(begin)
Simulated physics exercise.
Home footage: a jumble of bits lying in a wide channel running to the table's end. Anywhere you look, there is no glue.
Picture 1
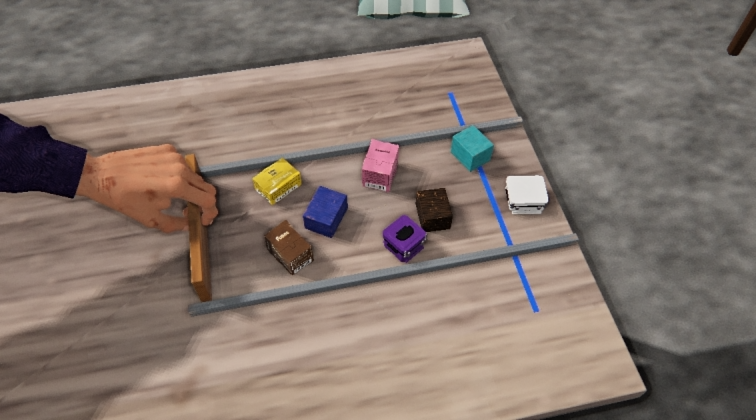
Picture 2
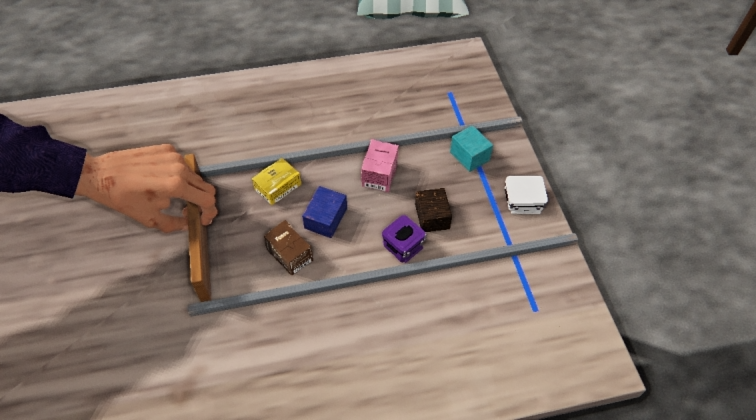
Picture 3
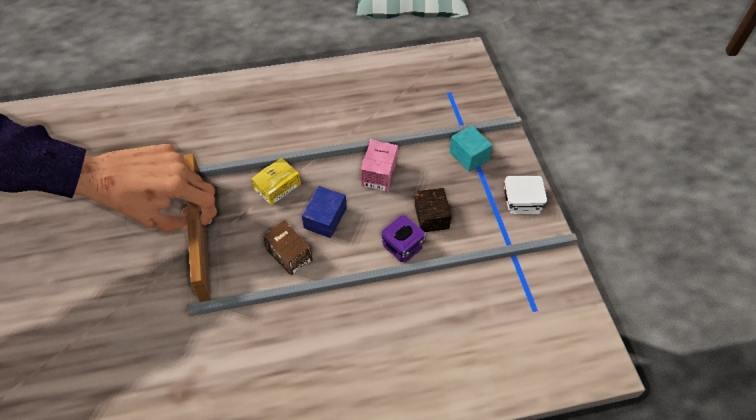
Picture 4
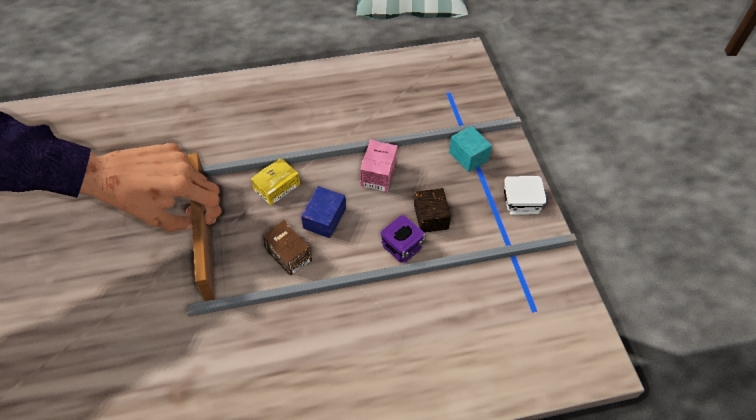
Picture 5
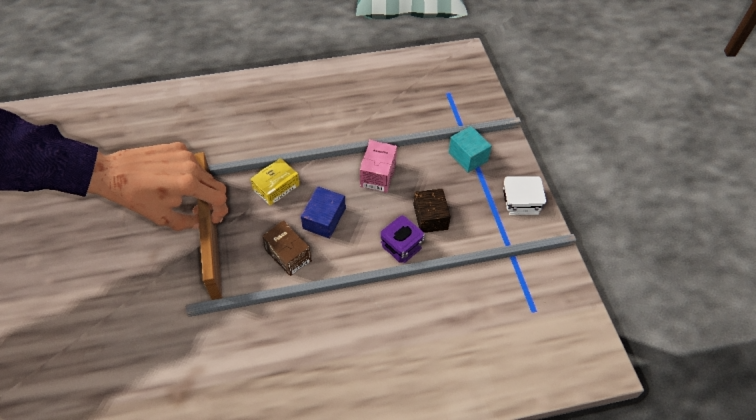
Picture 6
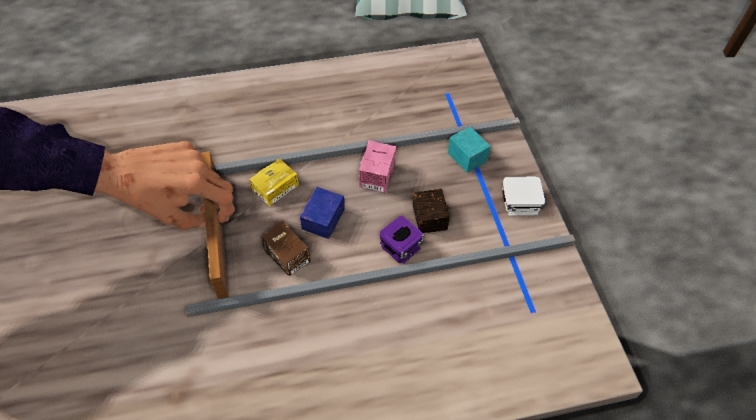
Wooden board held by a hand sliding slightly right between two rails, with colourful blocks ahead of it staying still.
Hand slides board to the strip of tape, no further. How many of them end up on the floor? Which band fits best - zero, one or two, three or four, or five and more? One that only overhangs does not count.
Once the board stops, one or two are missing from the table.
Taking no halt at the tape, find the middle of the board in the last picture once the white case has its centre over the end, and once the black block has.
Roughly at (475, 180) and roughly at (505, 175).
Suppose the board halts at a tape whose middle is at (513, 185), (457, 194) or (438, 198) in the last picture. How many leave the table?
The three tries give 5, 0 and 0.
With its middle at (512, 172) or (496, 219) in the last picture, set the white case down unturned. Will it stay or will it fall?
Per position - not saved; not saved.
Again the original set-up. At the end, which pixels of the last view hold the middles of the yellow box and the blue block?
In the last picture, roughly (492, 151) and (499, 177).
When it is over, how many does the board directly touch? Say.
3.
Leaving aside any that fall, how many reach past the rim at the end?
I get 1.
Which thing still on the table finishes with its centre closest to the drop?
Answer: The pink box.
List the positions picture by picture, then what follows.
(end)
— What to do —
Except for the pictures, reproduce every line exactly.

— Completed exercise —
Simulated physics exercise.
Home footage: a jumble of bits lying in a wide channel running to the table's end. Anywhere you look, there is no glue.
Picture 1
Picture 2
Picture 3
Picture 4
Picture 5
Picture 6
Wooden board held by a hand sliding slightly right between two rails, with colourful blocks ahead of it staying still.
Hand slides board to the strip of tape, no further. How many of them end up on the floor? Which band fits best - zero, one or two, three or four, or five and more? One that only overhangs does not count.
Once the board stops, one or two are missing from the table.
Taking no halt at the tape, find the middle of the board in the last picture once the white case has its centre over the end, and once the black block has.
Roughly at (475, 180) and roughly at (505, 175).
Suppose the board halts at a tape whose middle is at (513, 185), (457, 194) or (438, 198) in the last picture. How many leave the table?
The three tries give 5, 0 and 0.
With its middle at (512, 172) or (496, 219) in the last picture, set the white case down unturned. Will it stay or will it fall?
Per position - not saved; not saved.
Again the original set-up. At the end, which pixels of the last view hold the middles of the yellow box and the blue block?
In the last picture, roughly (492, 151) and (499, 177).
When it is over, how many does the board directly touch? Say.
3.
Leaving aside any that fall, how many reach past the rim at the end?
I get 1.
Which thing still on the table finishes with its centre closest to the drop?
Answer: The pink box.
List the positions picture by picture, then what follows.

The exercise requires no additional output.